*CHALLENGE*:
Scan the data below for the string "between". Show every line where it turns up.

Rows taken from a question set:
## BEGIN

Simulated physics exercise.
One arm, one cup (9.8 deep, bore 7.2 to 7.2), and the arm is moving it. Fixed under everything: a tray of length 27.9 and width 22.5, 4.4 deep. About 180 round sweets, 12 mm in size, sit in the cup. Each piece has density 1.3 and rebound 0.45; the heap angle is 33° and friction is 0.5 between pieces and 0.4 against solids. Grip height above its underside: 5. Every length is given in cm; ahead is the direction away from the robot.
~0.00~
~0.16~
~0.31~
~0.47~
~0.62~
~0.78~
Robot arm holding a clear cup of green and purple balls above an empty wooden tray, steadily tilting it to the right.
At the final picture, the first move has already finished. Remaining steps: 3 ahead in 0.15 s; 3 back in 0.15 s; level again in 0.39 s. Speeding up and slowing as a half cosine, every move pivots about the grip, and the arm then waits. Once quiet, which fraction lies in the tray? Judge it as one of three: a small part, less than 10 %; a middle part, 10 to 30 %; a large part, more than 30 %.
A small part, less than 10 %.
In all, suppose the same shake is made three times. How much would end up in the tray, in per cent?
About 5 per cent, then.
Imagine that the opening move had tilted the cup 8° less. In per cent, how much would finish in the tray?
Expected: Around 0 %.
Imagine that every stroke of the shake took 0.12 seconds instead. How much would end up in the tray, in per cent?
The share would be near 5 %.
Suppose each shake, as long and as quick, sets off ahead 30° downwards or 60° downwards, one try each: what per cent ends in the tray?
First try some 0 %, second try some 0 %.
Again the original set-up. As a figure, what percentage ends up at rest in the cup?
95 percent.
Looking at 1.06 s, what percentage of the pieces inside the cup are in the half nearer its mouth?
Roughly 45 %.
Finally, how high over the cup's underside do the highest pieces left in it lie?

## END
## BEGIN

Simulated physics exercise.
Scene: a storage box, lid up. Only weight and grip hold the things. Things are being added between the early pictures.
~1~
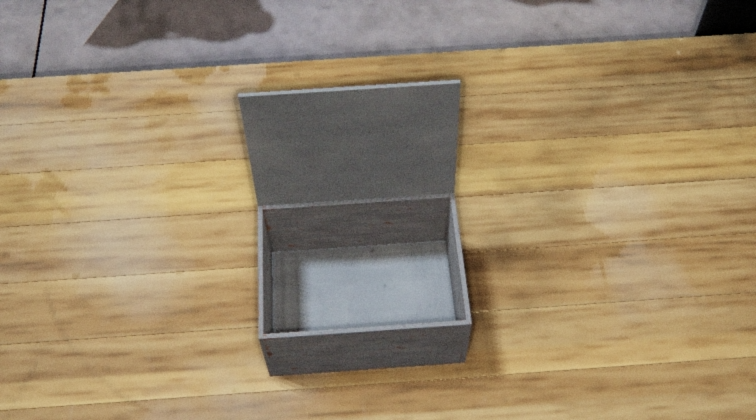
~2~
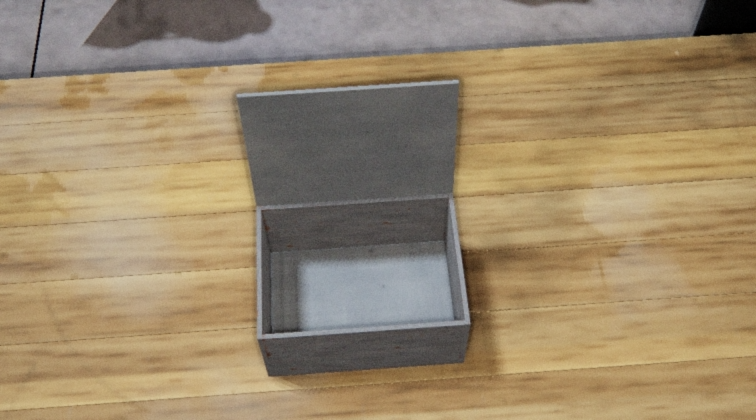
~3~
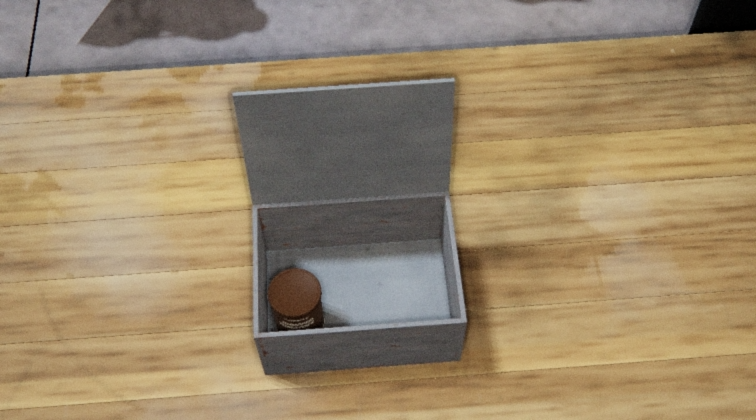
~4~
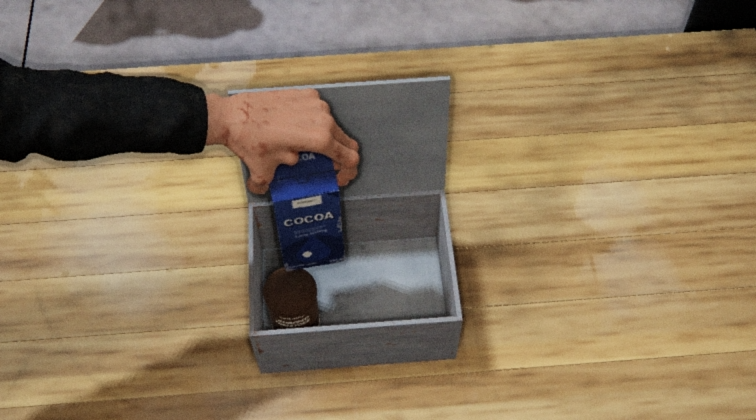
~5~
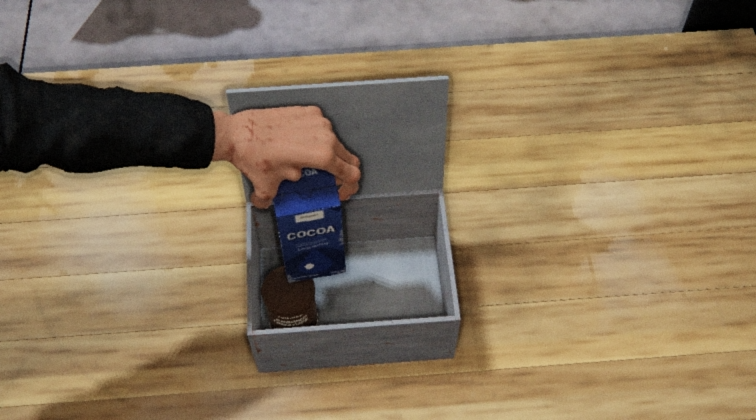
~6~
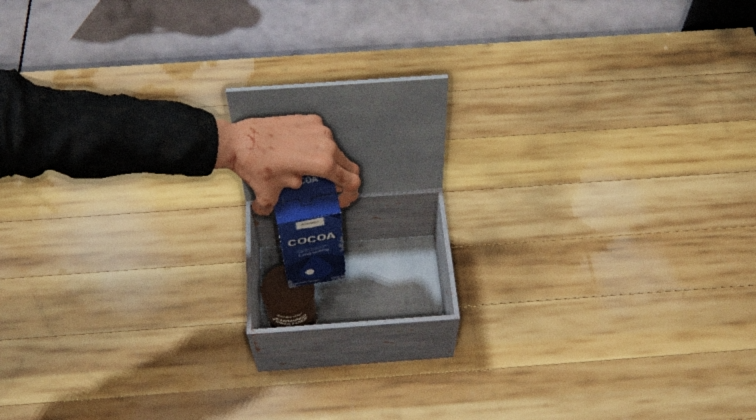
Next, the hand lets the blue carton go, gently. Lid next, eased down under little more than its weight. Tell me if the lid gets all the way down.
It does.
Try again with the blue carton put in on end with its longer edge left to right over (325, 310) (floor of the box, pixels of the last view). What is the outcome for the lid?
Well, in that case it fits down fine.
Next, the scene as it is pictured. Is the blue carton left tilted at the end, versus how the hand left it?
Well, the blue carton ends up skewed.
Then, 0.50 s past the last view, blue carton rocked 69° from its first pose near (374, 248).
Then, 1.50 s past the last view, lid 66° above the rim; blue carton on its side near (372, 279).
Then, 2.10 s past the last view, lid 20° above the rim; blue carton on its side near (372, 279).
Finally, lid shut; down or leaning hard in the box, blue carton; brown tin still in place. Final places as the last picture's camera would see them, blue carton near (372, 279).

## END

*EXERCISE ANSWER*:
One arm, one cup (9.8 deep, bore 7.2 to 7.2), and the arm is moving it. Fixed under everything: a tray of length 27.9 and width 22.5, 4.4 deep. About 180 round sweets, 12 mm in size, sit in the cup. Each piece has density 1.3 and rebound 0.45; the heap angle is 33° and friction is 0.5 between pieces and 0.4 against solids. Grip height above its underside: 5. Every length is given in cm; ahead is the direction away from the robot.
Scene: a storage box, lid up. Only weight and grip hold the things. Things are being added between the early pictures.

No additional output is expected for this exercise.